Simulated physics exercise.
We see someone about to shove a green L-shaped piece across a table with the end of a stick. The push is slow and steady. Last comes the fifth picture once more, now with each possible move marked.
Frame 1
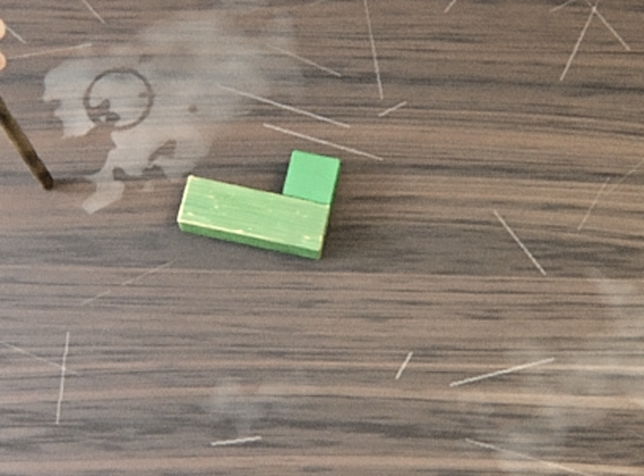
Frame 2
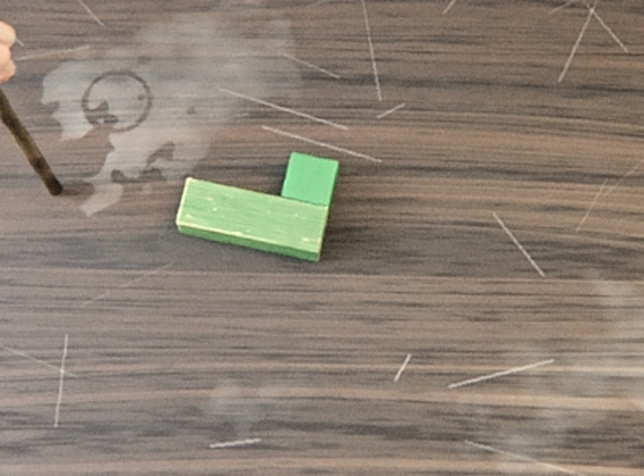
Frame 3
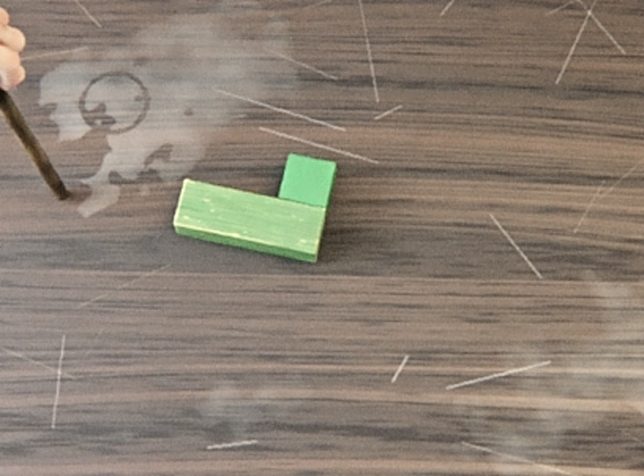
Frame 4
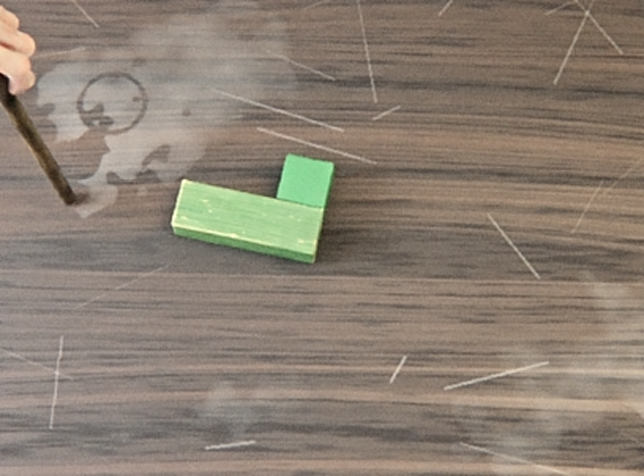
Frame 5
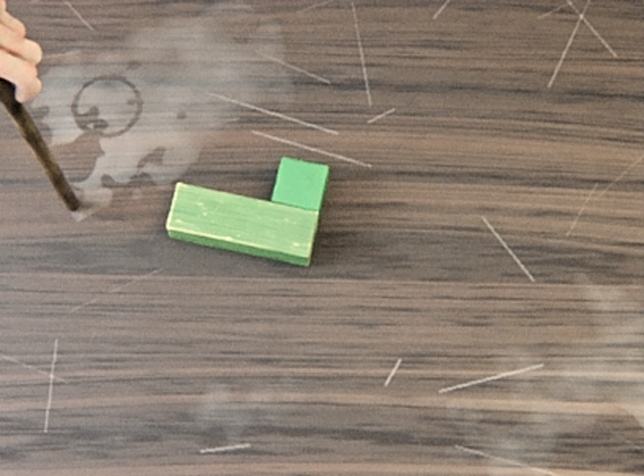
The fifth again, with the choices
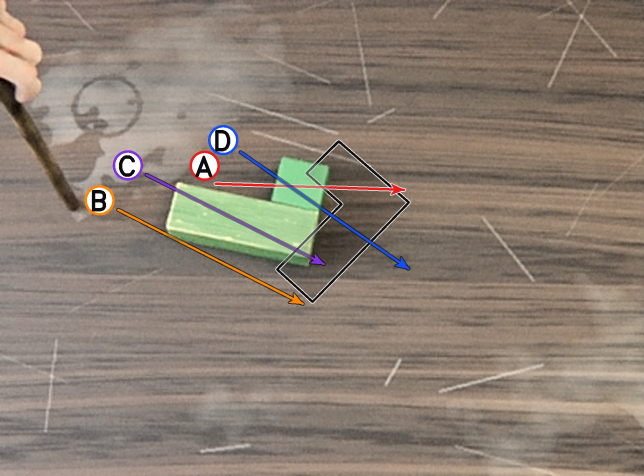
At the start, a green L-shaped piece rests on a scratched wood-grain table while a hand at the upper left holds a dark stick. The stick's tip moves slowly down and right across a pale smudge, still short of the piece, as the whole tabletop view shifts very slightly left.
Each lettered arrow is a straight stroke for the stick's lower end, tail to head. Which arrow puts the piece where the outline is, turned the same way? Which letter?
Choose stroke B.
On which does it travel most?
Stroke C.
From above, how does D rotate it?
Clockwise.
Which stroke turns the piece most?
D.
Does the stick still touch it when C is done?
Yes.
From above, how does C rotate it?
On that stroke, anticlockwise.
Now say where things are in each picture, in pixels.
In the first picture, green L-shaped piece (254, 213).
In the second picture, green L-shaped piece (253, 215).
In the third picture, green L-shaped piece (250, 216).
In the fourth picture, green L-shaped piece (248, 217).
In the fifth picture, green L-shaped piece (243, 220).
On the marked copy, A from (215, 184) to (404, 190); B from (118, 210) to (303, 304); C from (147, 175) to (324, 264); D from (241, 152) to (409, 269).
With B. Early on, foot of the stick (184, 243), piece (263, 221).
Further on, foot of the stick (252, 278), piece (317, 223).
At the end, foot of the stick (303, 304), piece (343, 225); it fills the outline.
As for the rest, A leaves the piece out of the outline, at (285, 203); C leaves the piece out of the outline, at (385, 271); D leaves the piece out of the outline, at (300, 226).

::::::::

▶ **Stated exercise**
Transcribe the whole listing exactly. Pictures are excluded.

▶ **Task output**
Simulated physics exercise.
We see someone about to shove a green L-shaped piece across a table with the end of a stick. The push is slow and steady. Last comes the fifth picture once more, now with each possible move marked.
Frame 1
Frame 2
Frame 3
Frame 4
Frame 5
The fifth again, with the choices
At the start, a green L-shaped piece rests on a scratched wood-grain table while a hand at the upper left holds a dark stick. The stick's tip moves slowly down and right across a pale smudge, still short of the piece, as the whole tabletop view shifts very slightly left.
Each lettered arrow is a straight stroke for the stick's lower end, tail to head. Which arrow puts the piece where the outline is, turned the same way? Which letter?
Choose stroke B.
On which does it travel most?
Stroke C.
From above, how does D rotate it?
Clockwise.
Which stroke turns the piece most?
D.
Does the stick still touch it when C is done?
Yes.
From above, how does C rotate it?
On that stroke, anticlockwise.
Now say where things are in each picture, in pixels.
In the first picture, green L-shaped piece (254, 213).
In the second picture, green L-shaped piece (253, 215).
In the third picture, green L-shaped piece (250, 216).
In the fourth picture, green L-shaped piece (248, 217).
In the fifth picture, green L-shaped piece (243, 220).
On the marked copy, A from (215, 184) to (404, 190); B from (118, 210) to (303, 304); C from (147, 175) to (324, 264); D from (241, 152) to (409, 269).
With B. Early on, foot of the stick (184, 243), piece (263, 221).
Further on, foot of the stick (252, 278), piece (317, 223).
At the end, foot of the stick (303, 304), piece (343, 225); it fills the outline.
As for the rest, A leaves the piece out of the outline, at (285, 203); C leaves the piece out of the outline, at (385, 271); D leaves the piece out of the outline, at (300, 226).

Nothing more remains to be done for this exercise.